▶ [Exercise prompt]:
Repeat every line of the data exactly, but not the pictures.

▶ [Material]:
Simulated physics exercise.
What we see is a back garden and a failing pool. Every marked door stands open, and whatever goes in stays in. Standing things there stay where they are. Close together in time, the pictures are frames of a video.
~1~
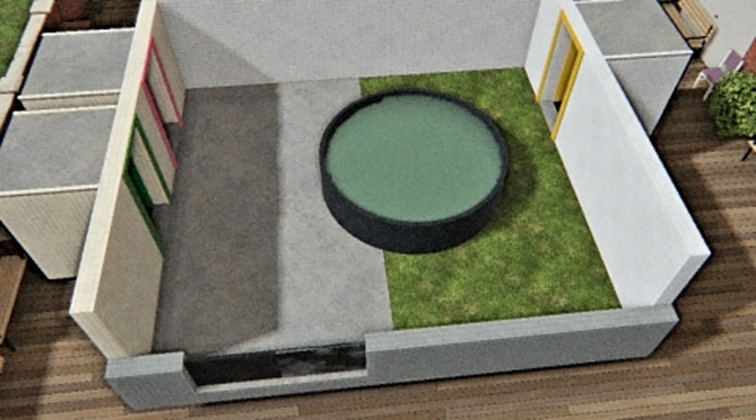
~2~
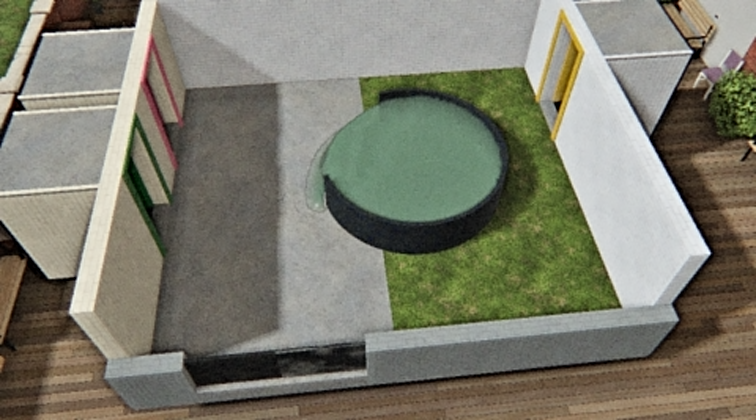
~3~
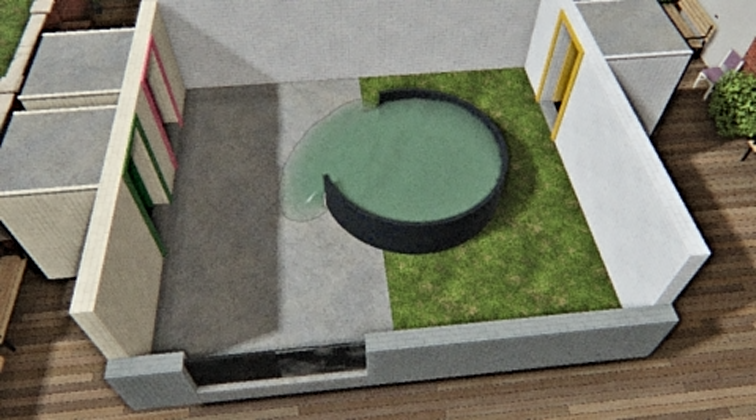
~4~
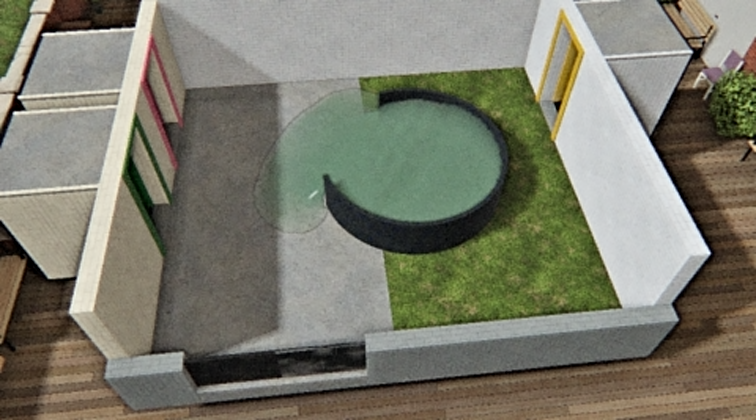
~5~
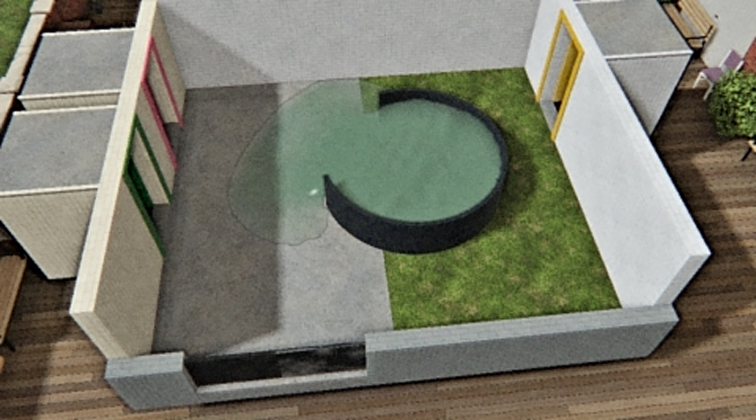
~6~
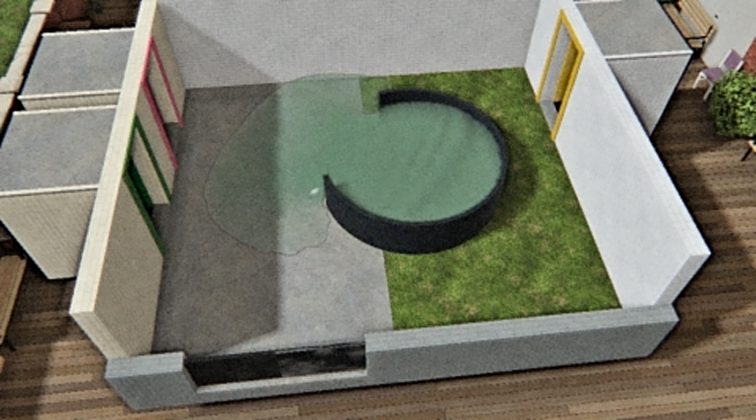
In a walled back garden, a round pool's left side opens and greenish water spreads left across the paving.
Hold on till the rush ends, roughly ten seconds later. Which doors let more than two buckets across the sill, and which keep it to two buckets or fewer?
The pink door ends up above the line. The green door ends up above the line. The yellow door ends up above the line.
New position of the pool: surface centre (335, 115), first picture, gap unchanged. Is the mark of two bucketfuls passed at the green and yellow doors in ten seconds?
Green: Above; yellow: Beneath.
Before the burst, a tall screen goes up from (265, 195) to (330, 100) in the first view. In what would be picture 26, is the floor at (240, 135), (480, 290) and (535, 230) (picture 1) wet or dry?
Listed order: Swamped, spared, spared.
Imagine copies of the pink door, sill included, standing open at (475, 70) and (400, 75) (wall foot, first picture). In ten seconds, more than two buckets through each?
Below, below.
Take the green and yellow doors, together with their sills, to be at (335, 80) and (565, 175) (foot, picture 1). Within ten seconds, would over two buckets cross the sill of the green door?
Note - green door: Beyond the mark.
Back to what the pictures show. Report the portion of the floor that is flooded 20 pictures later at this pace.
That comes to about 50 per cent.
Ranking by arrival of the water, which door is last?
I'd go with the yellow door.
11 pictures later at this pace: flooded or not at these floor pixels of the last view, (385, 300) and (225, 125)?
The first spot not yet wet, the second inundated.
A moment on, water covers 40 % of the floor; the pink door under two buckets in, the green door under two buckets in, the yellow door not reached.
Next, water covers 40 % of the floor; the pink door over two buckets in, the green door over two buckets in, the yellow door not reached.
Then, water covers 50 % of the floor; the pink door far over two buckets in, the green door far over two buckets in, the yellow door not reached.
Later, water covers 80 % of the floor; the pink door far over two buckets in, the green door far over two buckets in, the yellow door wet at the sill, nothing in.
In the end, water covers 100 % of the floor; the pink door far over two buckets in, the green door far over two buckets in, the yellow door over two buckets in.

▶ [Answer in full]:
Simulated physics exercise.
What we see is a back garden and a failing pool. Every marked door stands open, and whatever goes in stays in. Standing things there stay where they are. Close together in time, the pictures are frames of a video.
~1~
~2~
~3~
~4~
~5~
~6~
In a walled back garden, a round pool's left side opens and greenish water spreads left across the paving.
Hold on till the rush ends, roughly ten seconds later. Which doors let more than two buckets across the sill, and which keep it to two buckets or fewer?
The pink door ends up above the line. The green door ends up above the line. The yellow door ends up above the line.
New position of the pool: surface centre (335, 115), first picture, gap unchanged. Is the mark of two bucketfuls passed at the green and yellow doors in ten seconds?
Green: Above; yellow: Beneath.
Before the burst, a tall screen goes up from (265, 195) to (330, 100) in the first view. In what would be picture 26, is the floor at (240, 135), (480, 290) and (535, 230) (picture 1) wet or dry?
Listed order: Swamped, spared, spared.
Imagine copies of the pink door, sill included, standing open at (475, 70) and (400, 75) (wall foot, first picture). In ten seconds, more than two buckets through each?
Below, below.
Take the green and yellow doors, together with their sills, to be at (335, 80) and (565, 175) (foot, picture 1). Within ten seconds, would over two buckets cross the sill of the green door?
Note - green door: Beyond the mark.
Back to what the pictures show. Report the portion of the floor that is flooded 20 pictures later at this pace.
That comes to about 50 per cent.
Ranking by arrival of the water, which door is last?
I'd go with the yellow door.
11 pictures later at this pace: flooded or not at these floor pixels of the last view, (385, 300) and (225, 125)?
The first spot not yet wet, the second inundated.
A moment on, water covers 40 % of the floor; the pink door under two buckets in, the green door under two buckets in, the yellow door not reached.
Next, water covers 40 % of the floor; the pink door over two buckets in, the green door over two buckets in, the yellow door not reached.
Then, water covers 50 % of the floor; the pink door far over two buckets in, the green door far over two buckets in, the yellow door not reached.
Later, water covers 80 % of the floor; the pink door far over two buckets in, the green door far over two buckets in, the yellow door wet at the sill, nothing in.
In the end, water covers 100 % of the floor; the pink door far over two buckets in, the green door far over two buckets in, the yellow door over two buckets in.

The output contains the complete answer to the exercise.